[Start of Material supplied]
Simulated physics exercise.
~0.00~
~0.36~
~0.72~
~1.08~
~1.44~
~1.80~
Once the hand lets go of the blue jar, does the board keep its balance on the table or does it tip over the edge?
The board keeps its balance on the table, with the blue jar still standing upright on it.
[End of Material supplied]
[Start of Material supplied]
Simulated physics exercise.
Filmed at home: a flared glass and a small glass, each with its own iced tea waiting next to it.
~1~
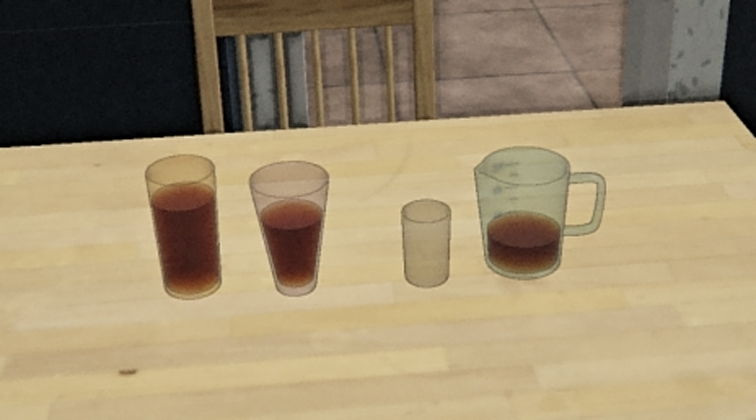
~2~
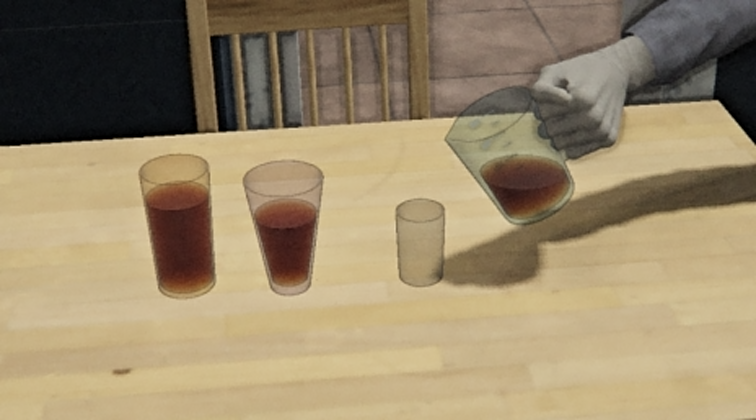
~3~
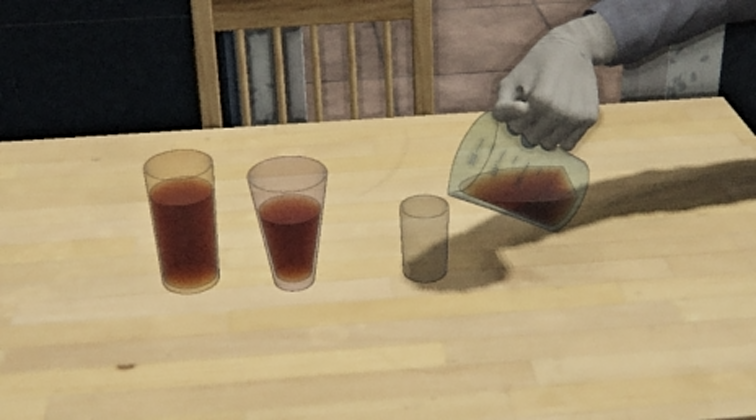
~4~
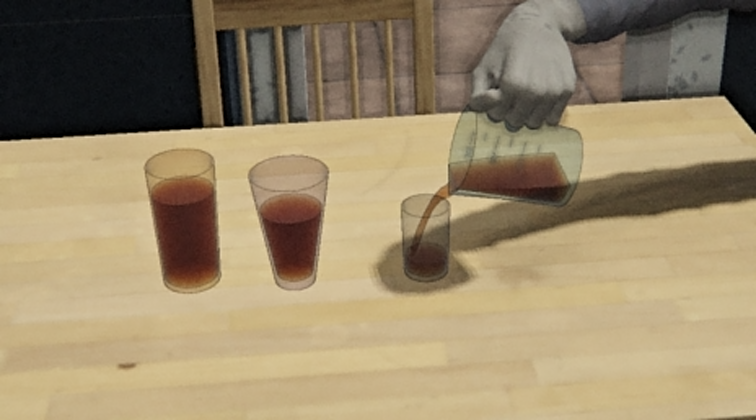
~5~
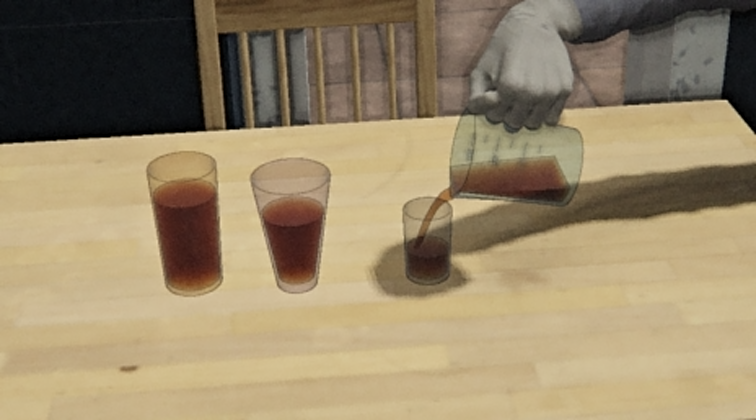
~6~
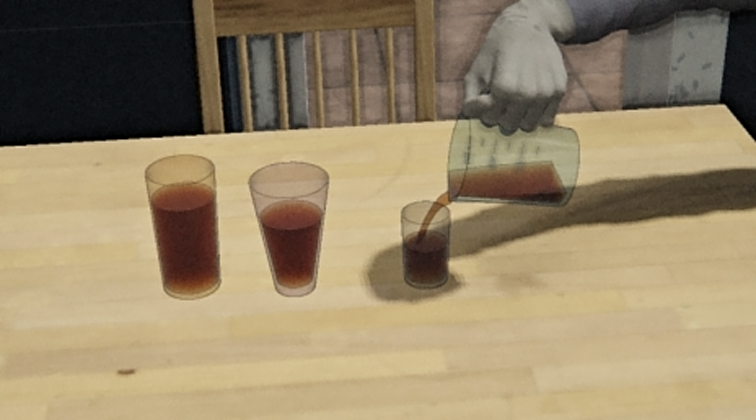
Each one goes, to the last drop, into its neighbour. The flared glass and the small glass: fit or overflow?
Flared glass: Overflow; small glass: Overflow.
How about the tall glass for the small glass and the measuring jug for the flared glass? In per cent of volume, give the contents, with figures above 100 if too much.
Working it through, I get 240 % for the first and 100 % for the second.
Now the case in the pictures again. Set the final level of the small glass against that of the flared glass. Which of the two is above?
[End of Material supplied]
» Work to complete
Starting at the line that holds "Each one goes, to", copy each line exactly and stop after the line that holds "Now the case".

» Response to this task
Each one goes, to the last drop, into its neighbour. The flared glass and the small glass: fit or overflow?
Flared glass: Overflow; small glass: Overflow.
How about the tall glass for the small glass and the measuring jug for the flared glass? In per cent of volume, give the contents, with figures above 100 if too much.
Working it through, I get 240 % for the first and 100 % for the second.
Now the case in the pictures again. Set the final level of the small glass against that of the flared glass. Which of the two is above?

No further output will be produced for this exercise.